→ **SET PROBLEM**
Give the number of lines in the data that hold the word "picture", and nothing else.

* BEGIN *

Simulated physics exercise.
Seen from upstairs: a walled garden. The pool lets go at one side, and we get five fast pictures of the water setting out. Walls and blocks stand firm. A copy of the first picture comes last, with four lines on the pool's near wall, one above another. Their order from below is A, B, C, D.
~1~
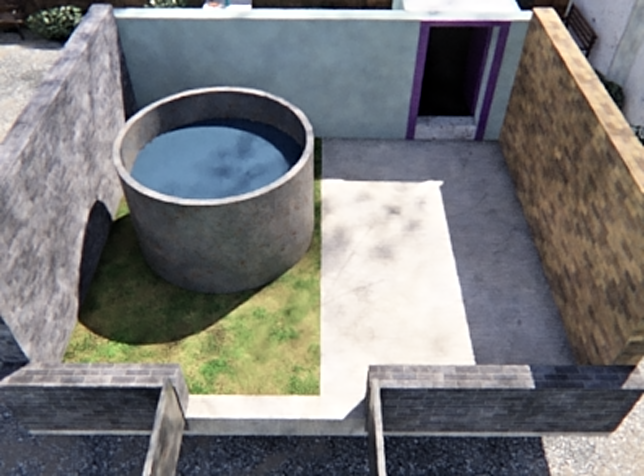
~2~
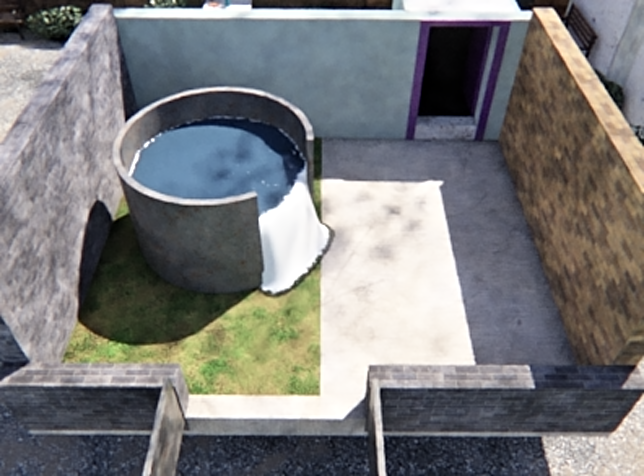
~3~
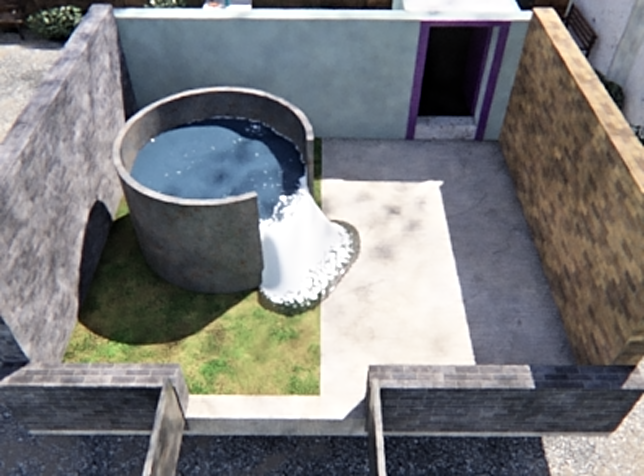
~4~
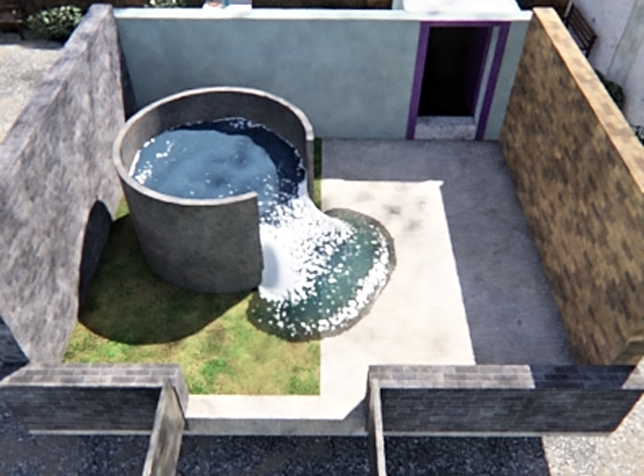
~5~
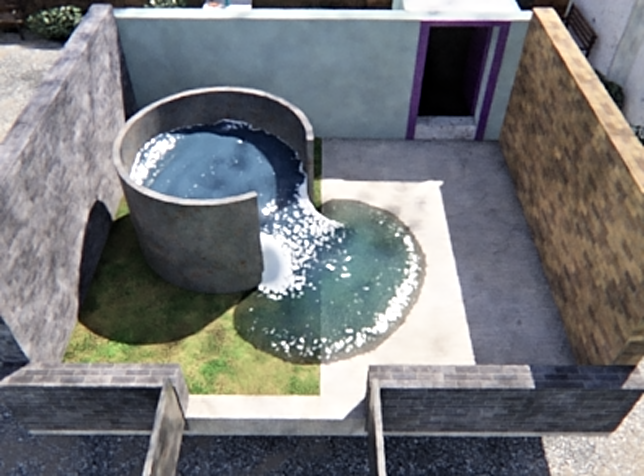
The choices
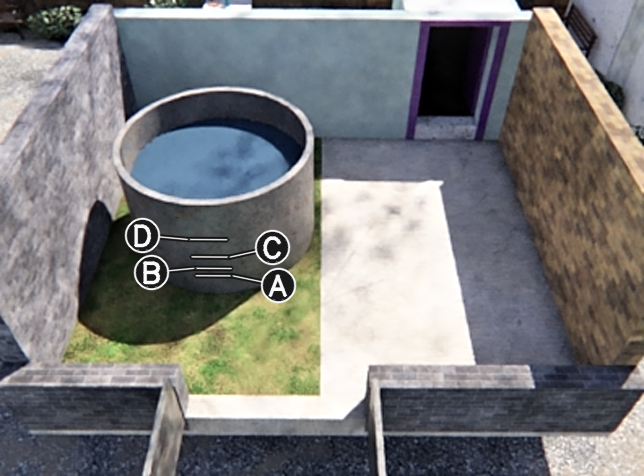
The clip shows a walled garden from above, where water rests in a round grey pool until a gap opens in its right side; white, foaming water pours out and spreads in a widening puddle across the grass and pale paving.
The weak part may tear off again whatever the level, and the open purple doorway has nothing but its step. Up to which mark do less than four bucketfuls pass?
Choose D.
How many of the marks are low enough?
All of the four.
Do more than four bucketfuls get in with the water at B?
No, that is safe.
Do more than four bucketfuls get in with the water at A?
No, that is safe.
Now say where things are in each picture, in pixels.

* END *

→ **RESULT BELOW**
2